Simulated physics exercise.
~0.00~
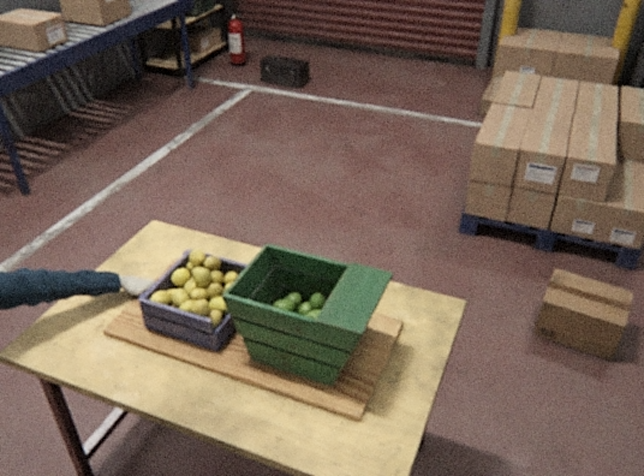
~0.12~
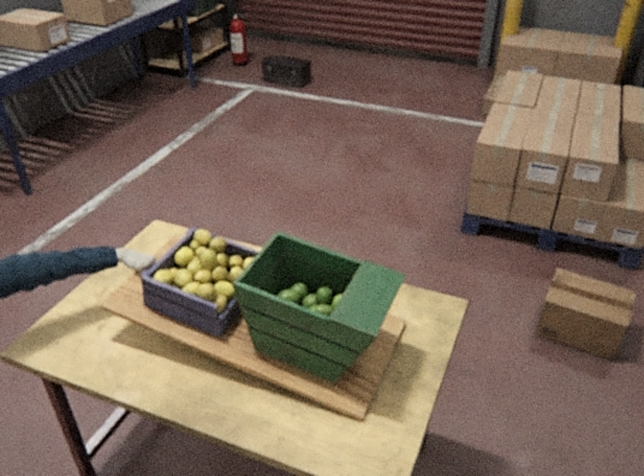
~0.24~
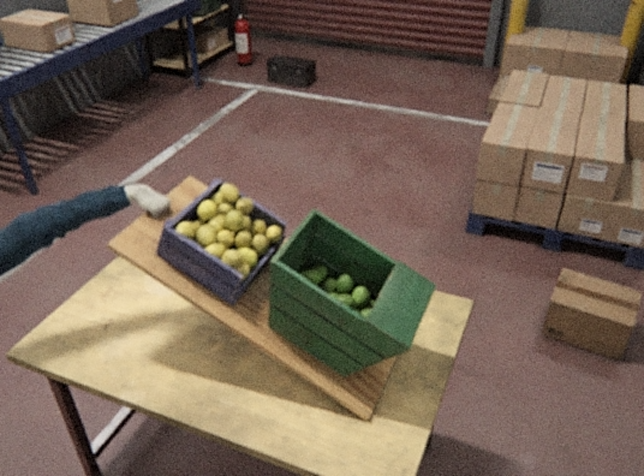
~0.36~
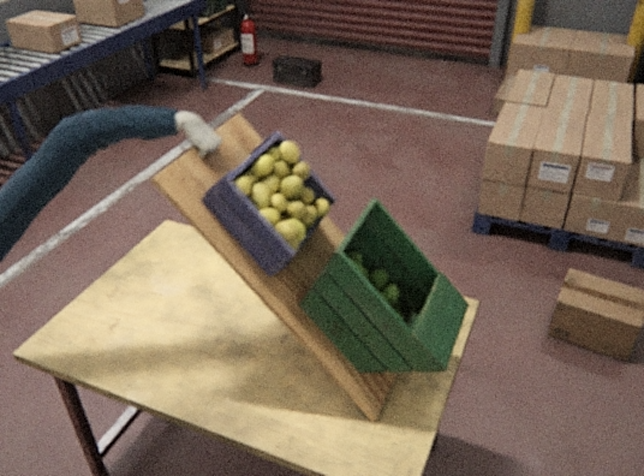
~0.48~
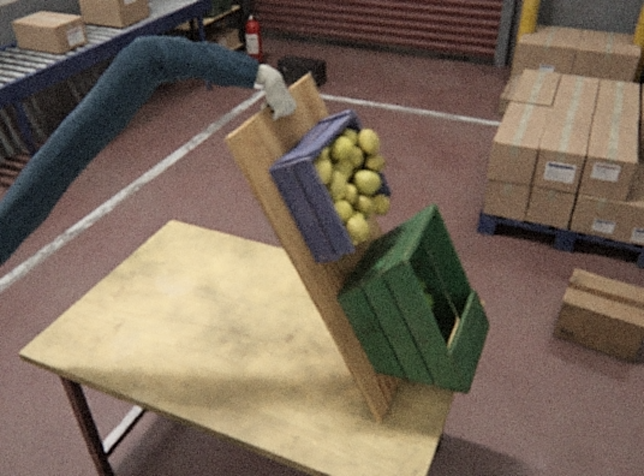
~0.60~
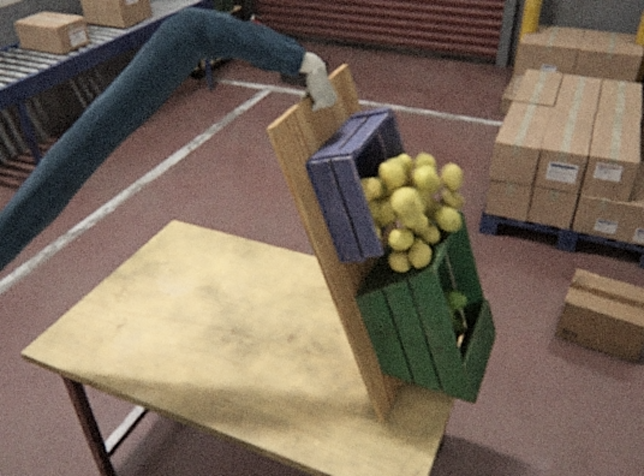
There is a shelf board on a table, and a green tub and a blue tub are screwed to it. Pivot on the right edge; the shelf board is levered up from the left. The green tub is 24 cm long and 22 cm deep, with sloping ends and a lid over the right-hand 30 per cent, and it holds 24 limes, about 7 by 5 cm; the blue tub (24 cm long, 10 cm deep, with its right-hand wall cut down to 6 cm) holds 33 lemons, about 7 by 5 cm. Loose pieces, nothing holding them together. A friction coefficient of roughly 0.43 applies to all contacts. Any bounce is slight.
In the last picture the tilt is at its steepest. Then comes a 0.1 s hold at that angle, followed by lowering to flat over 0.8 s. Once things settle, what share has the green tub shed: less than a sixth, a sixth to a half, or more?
Looks like not even a sixth of the stuff is going to get out.
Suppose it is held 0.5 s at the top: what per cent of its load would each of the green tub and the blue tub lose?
Green tub 0%, blue tub 80%.
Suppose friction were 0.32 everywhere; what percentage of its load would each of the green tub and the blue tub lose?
That would cost the green tub 0 and the blue tub 100 per cent of the load.
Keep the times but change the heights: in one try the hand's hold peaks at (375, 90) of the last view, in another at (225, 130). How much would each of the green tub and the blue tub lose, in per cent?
Green tub: 0 %, then 0 %; blue tub: 100 %, then 40 %.
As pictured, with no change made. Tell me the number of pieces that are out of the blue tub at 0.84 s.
Blue tub - about 25 out by that time.
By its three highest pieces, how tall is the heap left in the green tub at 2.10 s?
About 17 cm.
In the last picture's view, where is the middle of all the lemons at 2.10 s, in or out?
Their middle is at about (275, 322).
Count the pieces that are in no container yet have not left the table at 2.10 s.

• To do: All the material shown above is to be copied exactly, with no pictures carried over.

• Solution to the exercise:
Simulated physics exercise.
~0.00~
~0.12~
~0.24~
~0.36~
~0.48~
~0.60~
There is a shelf board on a table, and a green tub and a blue tub are screwed to it. Pivot on the right edge; the shelf board is levered up from the left. The green tub is 24 cm long and 22 cm deep, with sloping ends and a lid over the right-hand 30 per cent, and it holds 24 limes, about 7 by 5 cm; the blue tub (24 cm long, 10 cm deep, with its right-hand wall cut down to 6 cm) holds 33 lemons, about 7 by 5 cm. Loose pieces, nothing holding them together. A friction coefficient of roughly 0.43 applies to all contacts. Any bounce is slight.
In the last picture the tilt is at its steepest. Then comes a 0.1 s hold at that angle, followed by lowering to flat over 0.8 s. Once things settle, what share has the green tub shed: less than a sixth, a sixth to a half, or more?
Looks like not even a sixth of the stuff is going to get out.
Suppose it is held 0.5 s at the top: what per cent of its load would each of the green tub and the blue tub lose?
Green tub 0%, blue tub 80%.
Suppose friction were 0.32 everywhere; what percentage of its load would each of the green tub and the blue tub lose?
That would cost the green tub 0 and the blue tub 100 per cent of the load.
Keep the times but change the heights: in one try the hand's hold peaks at (375, 90) of the last view, in another at (225, 130). How much would each of the green tub and the blue tub lose, in per cent?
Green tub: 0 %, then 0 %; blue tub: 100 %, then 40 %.
As pictured, with no change made. Tell me the number of pieces that are out of the blue tub at 0.84 s.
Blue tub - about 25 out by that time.
By its three highest pieces, how tall is the heap left in the green tub at 2.10 s?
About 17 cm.
In the last picture's view, where is the middle of all the lemons at 2.10 s, in or out?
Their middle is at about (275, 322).
Count the pieces that are in no container yet have not left the table at 2.10 s.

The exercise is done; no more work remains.